-- Start of DATA IN THIS EXERCISE --

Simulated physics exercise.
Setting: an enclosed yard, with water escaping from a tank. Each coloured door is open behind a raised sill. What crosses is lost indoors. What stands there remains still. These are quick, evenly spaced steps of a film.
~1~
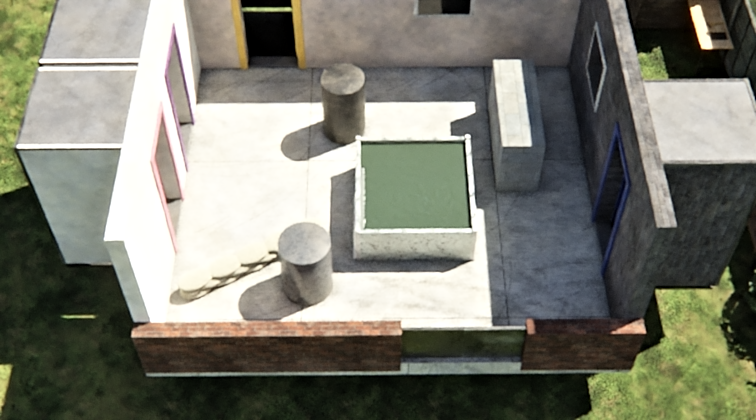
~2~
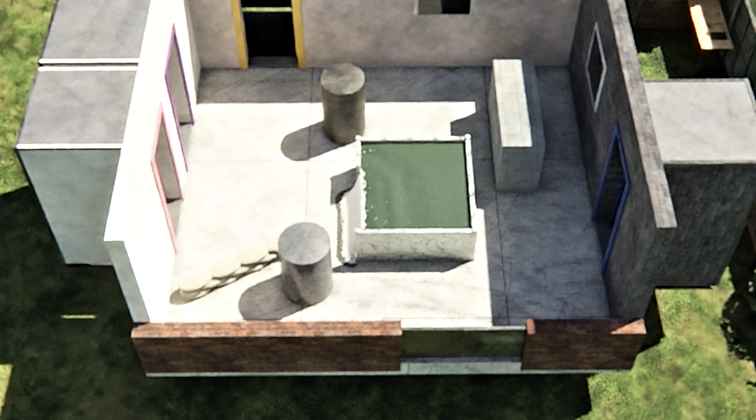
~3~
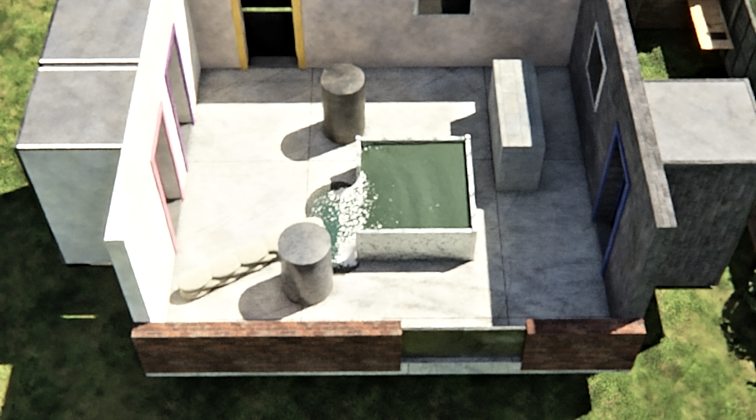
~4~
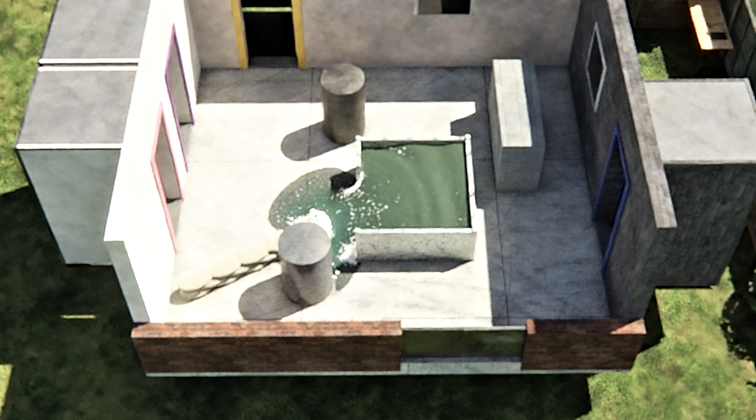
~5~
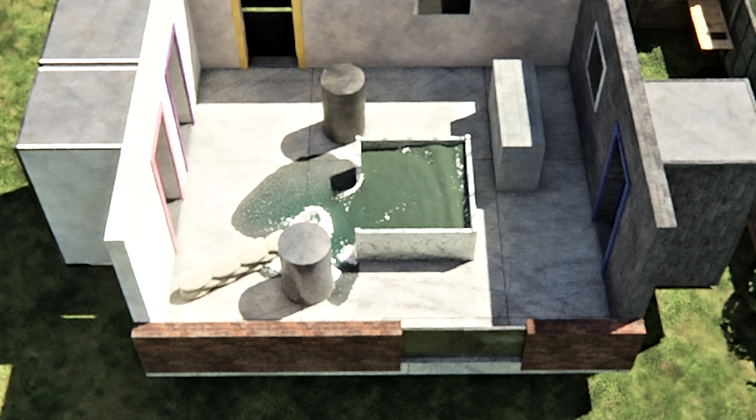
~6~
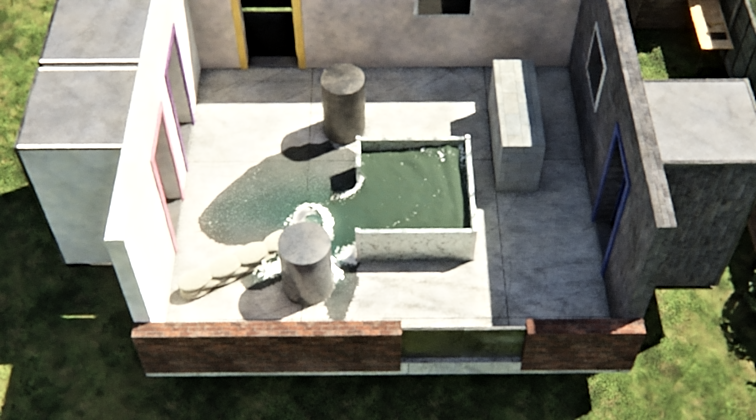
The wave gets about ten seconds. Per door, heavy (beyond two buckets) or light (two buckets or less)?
Result: The blue door stays at or under the cap there. The pink door tips over the cap there. The purple door tips over the cap there. The yellow door tips over the cap there.
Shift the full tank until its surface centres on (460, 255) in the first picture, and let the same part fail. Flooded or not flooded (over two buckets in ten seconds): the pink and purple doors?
I'd say the pink one remains below while the purple one remains below.
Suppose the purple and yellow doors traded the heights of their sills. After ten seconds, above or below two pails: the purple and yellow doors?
Then: The purple door lets more in; the yellow door keeps below it.
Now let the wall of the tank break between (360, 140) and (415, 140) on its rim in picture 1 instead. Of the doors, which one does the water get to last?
That's the one in blue.
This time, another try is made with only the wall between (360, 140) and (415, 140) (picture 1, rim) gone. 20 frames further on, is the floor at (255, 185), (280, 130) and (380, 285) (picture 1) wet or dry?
Following the listed order, the three come out reached by the spill, reached by the spill and not reached.
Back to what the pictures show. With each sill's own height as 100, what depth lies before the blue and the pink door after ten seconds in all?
I'd say around 60 and 90 in a hundred.
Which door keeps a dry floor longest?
That would be the blue door.
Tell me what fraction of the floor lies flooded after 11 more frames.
My estimate is roughly 45 percent.
A moment on, water covers 30 % of the floor; the blue door not reached, the pink door under two buckets in, the purple door wet at the sill, nothing in, the yellow door not reached.
Next, water covers 45 % of the floor; the blue door not reached, the pink door over two buckets in, the purple door over two buckets in, the yellow door not reached.
Then, water covers 55 % of the floor; the blue door not reached, the pink door far over two buckets in, the purple door over two buckets in, the yellow door under two buckets in.
Later, water covers 80 % of the floor; the blue door wet at the sill, nothing in, the pink door far over two buckets in, the purple door over two buckets in, the yellow door over two buckets in.
In the end, water covers 95 % of the floor; the blue door wet at the sill, nothing in, the pink door far over two buckets in, the purple door over two buckets in, the yellow door over two buckets in.
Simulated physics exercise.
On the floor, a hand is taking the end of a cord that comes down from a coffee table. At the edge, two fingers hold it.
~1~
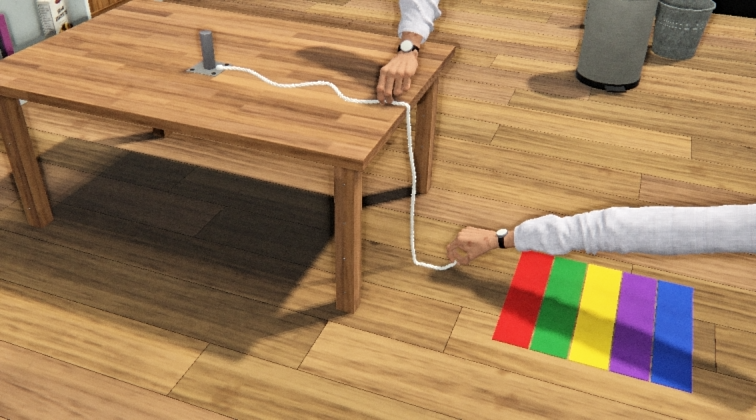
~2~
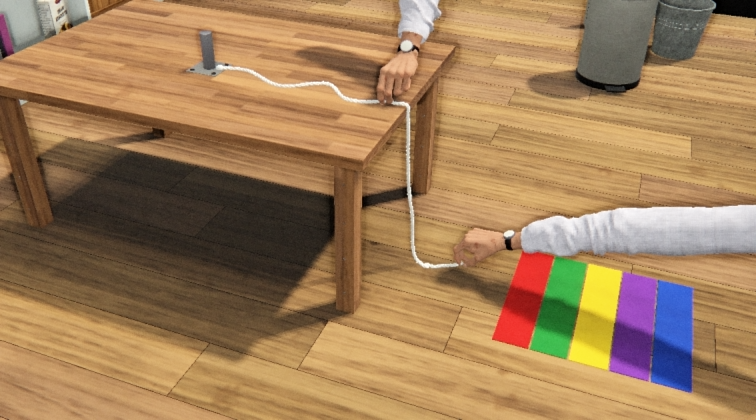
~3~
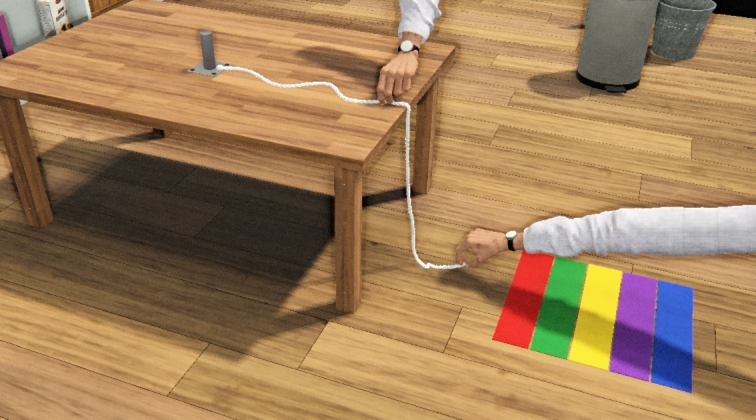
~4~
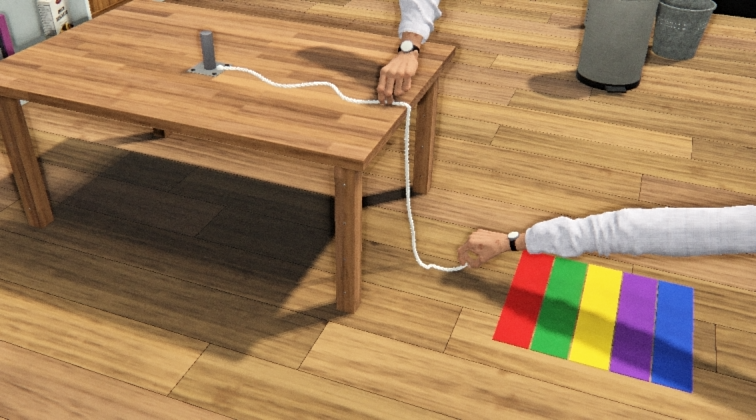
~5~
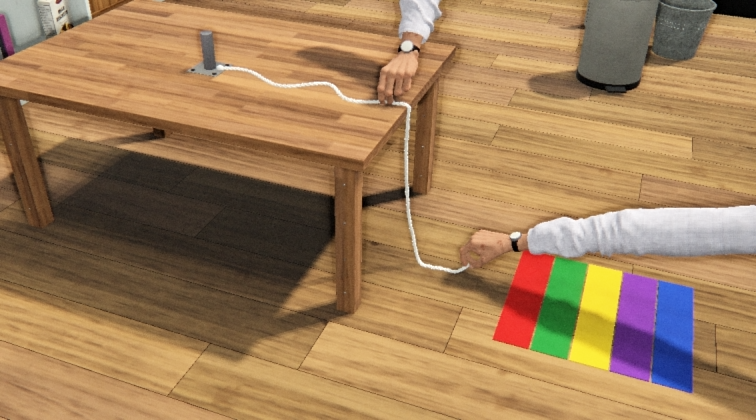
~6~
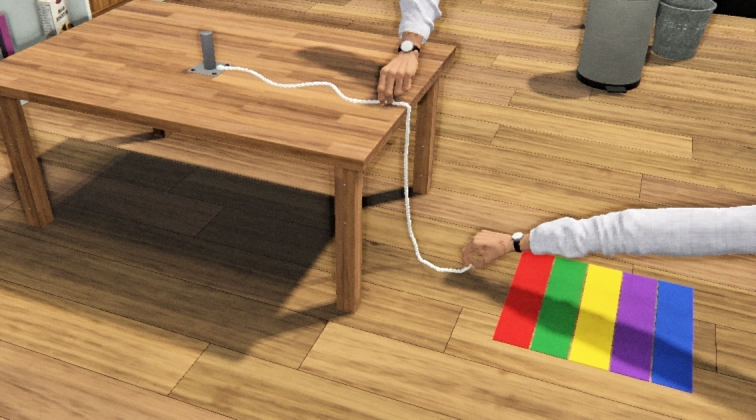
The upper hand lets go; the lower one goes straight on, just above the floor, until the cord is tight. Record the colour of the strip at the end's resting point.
Resting point: Yellow strip.
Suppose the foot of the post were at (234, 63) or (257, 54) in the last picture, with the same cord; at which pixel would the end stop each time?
Try 1 gives (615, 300) and try 2 gives (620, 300).
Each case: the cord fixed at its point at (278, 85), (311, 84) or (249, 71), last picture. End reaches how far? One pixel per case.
Expect roughly (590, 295) for the first, (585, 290) for the second and (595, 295) for the third.
Soon after, end near (540, 282); over red.
Then, end near (577, 291); over green.
At full stretch, end near (598, 296); over yellow. Over yellow.
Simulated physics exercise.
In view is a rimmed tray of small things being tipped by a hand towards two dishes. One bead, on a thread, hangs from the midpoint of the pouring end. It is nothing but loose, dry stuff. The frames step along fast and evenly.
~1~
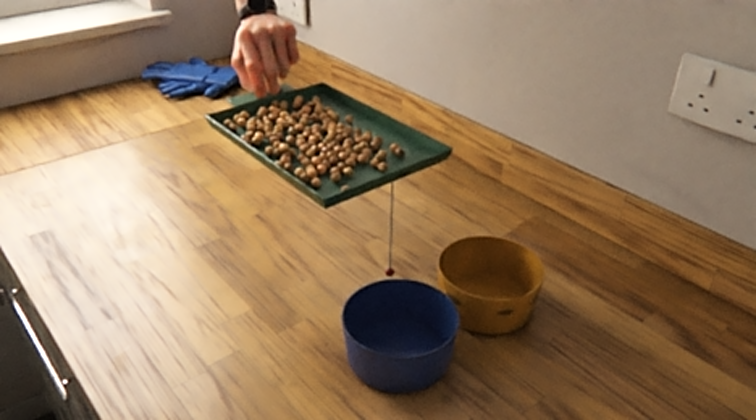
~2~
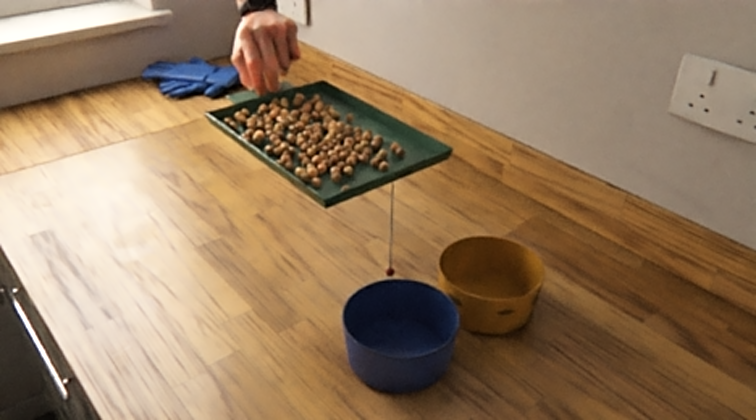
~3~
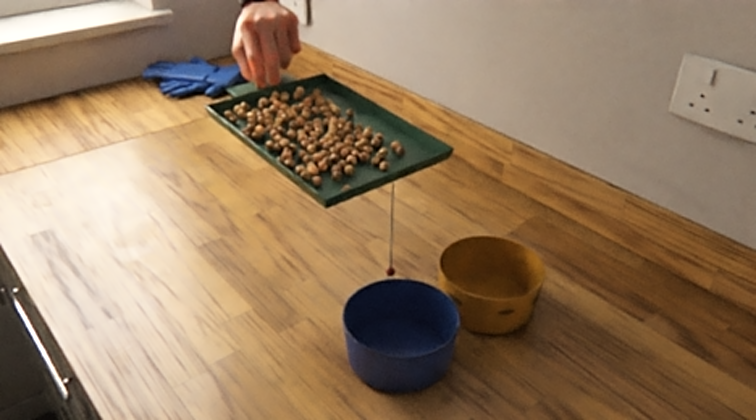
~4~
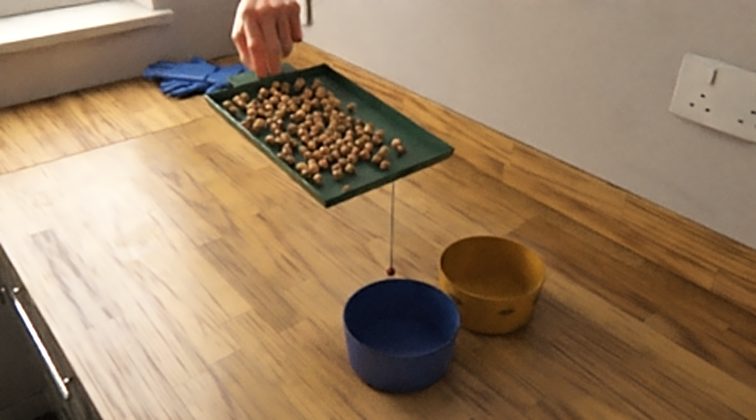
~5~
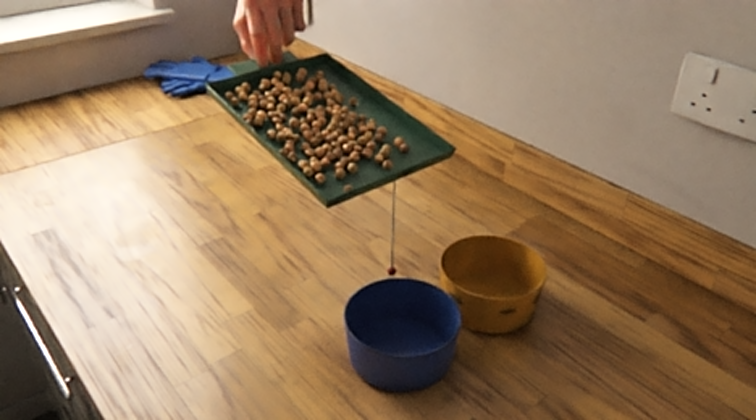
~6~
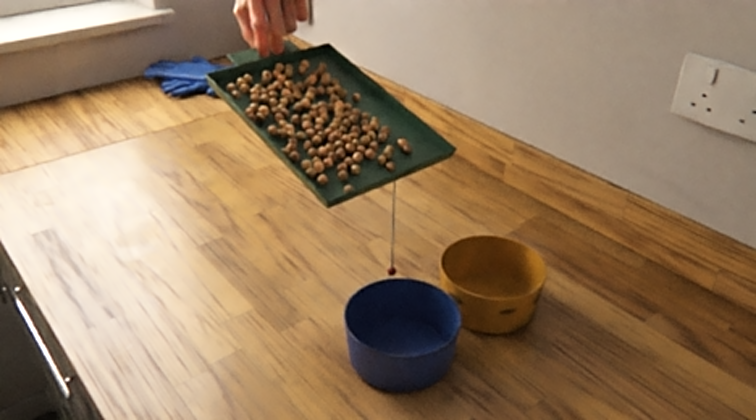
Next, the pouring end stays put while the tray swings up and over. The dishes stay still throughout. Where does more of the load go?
Looks to me like the dish on the left ends up with more.
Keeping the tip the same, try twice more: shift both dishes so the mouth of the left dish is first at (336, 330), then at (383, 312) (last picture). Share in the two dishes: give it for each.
It would be roughly 80 per cent for the first and roughly 90 per cent for the second.
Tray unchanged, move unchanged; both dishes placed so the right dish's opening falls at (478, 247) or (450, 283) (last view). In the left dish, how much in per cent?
In order: 60 percent and 50 percent.
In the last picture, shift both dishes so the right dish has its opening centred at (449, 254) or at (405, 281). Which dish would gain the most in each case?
The dish to the left, then the dish to the right.
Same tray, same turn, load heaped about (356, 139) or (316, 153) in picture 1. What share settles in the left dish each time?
Close to 70 %, followed by close to 70 %.
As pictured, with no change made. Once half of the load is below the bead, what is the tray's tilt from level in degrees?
About 80° of tilt.
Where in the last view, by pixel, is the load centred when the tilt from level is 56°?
Centre estimate: (376, 159).
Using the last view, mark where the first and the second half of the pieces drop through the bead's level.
About (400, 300) to begin with, then about (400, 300).
Soon after the last picture, tray tipped steeply; nearly all on the tray; a stray few in the left dish; a stray few in the right dish; a stray few outside both; a stray few in the air.
A little later, tray tipped right over; a stray few on the tray; about half in the left dish; a small part in the right dish; a small part outside both; about a quarter in the air.
Later still, tray tipped past a quarter turn; about two thirds in the left dish; a small part in the right dish; about a quarter outside both.
At rest, tray tipped past a quarter turn; about two thirds in the left dish; a small part in the right dish; about a quarter outside both.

-- End of DATA IN THIS EXERCISE --

- _AIM_
Leave out the pictures and copy the rest of the material above exactly.

- _ANSWER IN FULL_
Simulated physics exercise.
Setting: an enclosed yard, with water escaping from a tank. Each coloured door is open behind a raised sill. What crosses is lost indoors. What stands there remains still. These are quick, evenly spaced steps of a film.
~1~
~2~
~3~
~4~
~5~
~6~
The wave gets about ten seconds. Per door, heavy (beyond two buckets) or light (two buckets or less)?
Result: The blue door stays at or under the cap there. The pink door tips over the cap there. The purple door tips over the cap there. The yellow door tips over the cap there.
Shift the full tank until its surface centres on (460, 255) in the first picture, and let the same part fail. Flooded or not flooded (over two buckets in ten seconds): the pink and purple doors?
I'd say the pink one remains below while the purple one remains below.
Suppose the purple and yellow doors traded the heights of their sills. After ten seconds, above or below two pails: the purple and yellow doors?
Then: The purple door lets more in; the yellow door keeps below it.
Now let the wall of the tank break between (360, 140) and (415, 140) on its rim in picture 1 instead. Of the doors, which one does the water get to last?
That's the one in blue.
This time, another try is made with only the wall between (360, 140) and (415, 140) (picture 1, rim) gone. 20 frames further on, is the floor at (255, 185), (280, 130) and (380, 285) (picture 1) wet or dry?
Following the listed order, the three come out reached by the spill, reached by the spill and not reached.
Back to what the pictures show. With each sill's own height as 100, what depth lies before the blue and the pink door after ten seconds in all?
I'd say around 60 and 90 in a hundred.
Which door keeps a dry floor longest?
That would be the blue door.
Tell me what fraction of the floor lies flooded after 11 more frames.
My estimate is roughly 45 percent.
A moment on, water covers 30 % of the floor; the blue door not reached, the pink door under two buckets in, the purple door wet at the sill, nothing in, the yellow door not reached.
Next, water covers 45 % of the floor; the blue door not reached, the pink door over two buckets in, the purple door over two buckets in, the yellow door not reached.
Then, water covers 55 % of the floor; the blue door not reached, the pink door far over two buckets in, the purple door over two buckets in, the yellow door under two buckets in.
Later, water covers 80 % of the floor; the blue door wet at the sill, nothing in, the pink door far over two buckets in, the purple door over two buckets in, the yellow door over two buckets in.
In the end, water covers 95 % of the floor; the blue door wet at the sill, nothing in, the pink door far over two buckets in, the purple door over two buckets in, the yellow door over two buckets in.
Simulated physics exercise.
On the floor, a hand is taking the end of a cord that comes down from a coffee table. At the edge, two fingers hold it.
~1~
~2~
~3~
~4~
~5~
~6~
The upper hand lets go; the lower one goes straight on, just above the floor, until the cord is tight. Record the colour of the strip at the end's resting point.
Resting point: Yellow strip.
Suppose the foot of the post were at (234, 63) or (257, 54) in the last picture, with the same cord; at which pixel would the end stop each time?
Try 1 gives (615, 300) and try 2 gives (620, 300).
Each case: the cord fixed at its point at (278, 85), (311, 84) or (249, 71), last picture. End reaches how far? One pixel per case.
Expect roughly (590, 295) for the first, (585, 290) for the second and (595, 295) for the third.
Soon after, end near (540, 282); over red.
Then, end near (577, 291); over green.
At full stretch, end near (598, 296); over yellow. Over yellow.
Simulated physics exercise.
In view is a rimmed tray of small things being tipped by a hand towards two dishes. One bead, on a thread, hangs from the midpoint of the pouring end. It is nothing but loose, dry stuff. The frames step along fast and evenly.
~1~
~2~
~3~
~4~
~5~
~6~
Next, the pouring end stays put while the tray swings up and over. The dishes stay still throughout. Where does more of the load go?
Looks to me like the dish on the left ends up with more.
Keeping the tip the same, try twice more: shift both dishes so the mouth of the left dish is first at (336, 330), then at (383, 312) (last picture). Share in the two dishes: give it for each.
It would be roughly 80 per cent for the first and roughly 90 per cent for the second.
Tray unchanged, move unchanged; both dishes placed so the right dish's opening falls at (478, 247) or (450, 283) (last view). In the left dish, how much in per cent?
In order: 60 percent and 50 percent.
In the last picture, shift both dishes so the right dish has its opening centred at (449, 254) or at (405, 281). Which dish would gain the most in each case?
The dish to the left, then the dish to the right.
Same tray, same turn, load heaped about (356, 139) or (316, 153) in picture 1. What share settles in the left dish each time?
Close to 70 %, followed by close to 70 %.
As pictured, with no change made. Once half of the load is below the bead, what is the tray's tilt from level in degrees?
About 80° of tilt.
Where in the last view, by pixel, is the load centred when the tilt from level is 56°?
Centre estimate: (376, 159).
Using the last view, mark where the first and the second half of the pieces drop through the bead's level.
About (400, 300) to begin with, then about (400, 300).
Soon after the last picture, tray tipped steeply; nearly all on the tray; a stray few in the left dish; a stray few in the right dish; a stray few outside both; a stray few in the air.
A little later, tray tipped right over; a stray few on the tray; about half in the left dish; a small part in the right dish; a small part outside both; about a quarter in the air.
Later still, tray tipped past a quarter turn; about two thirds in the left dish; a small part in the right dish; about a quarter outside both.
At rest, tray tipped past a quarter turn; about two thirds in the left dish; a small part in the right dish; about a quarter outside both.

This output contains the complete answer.